Output the data word for word, dropping every image.

########################################

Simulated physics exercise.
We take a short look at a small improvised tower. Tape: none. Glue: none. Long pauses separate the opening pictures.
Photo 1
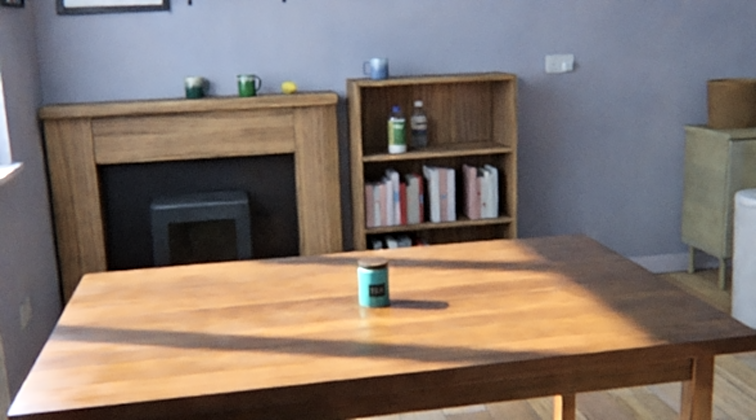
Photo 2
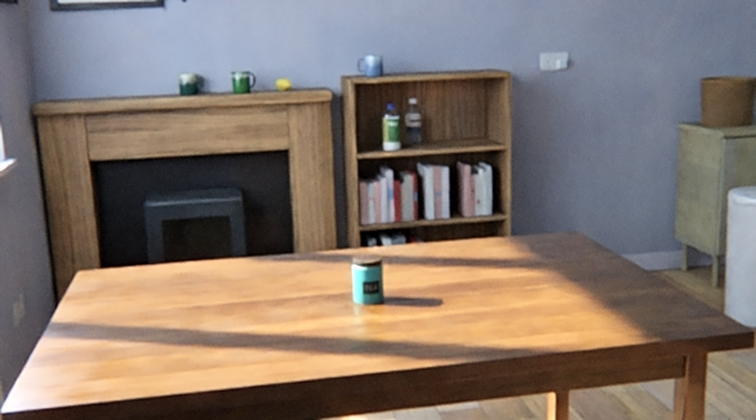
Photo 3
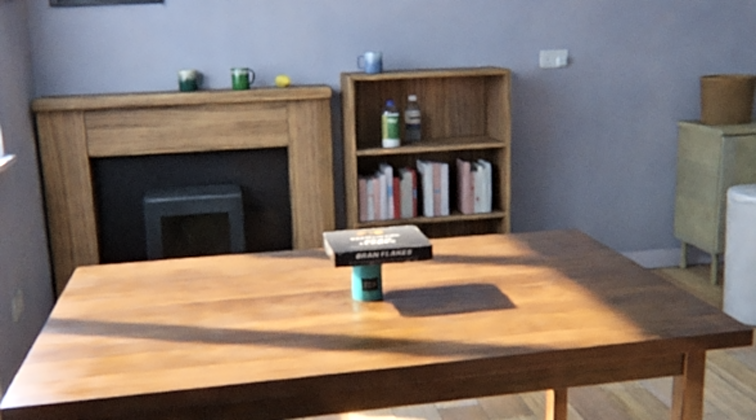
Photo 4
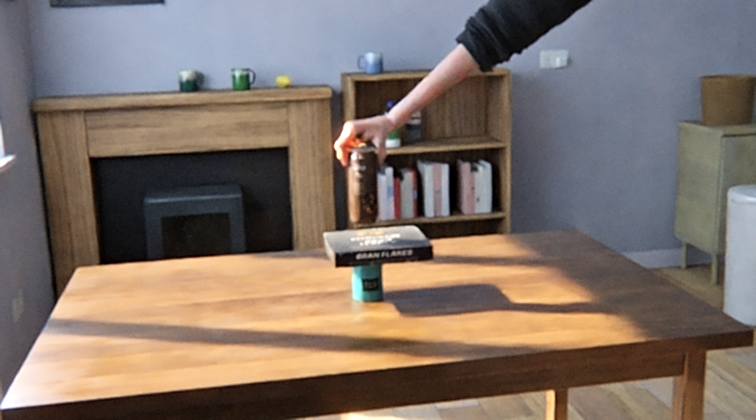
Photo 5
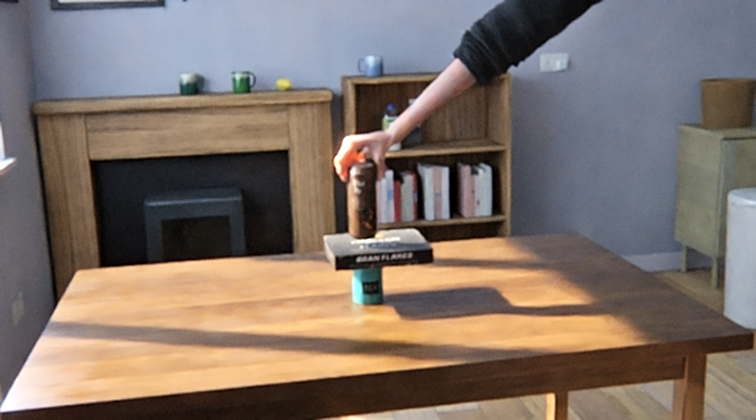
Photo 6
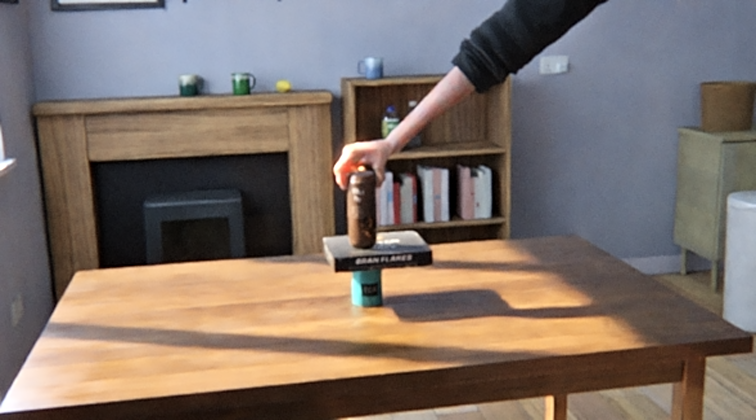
A brown can is lowered by a hand onto a black packet atop a teal tin.
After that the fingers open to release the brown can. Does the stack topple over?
No, it stays upright.
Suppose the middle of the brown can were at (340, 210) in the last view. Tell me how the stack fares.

########################################

### Answer
Simulated physics exercise.
We take a short look at a small improvised tower. Tape: none. Glue: none. Long pauses separate the opening pictures.
Photo 1
Photo 2
Photo 3
Photo 4
Photo 5
Photo 6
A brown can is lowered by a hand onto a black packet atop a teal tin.
After that the fingers open to release the brown can. Does the stack topple over?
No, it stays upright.
Suppose the middle of the brown can were at (340, 210) in the last view. Tell me how the stack fares.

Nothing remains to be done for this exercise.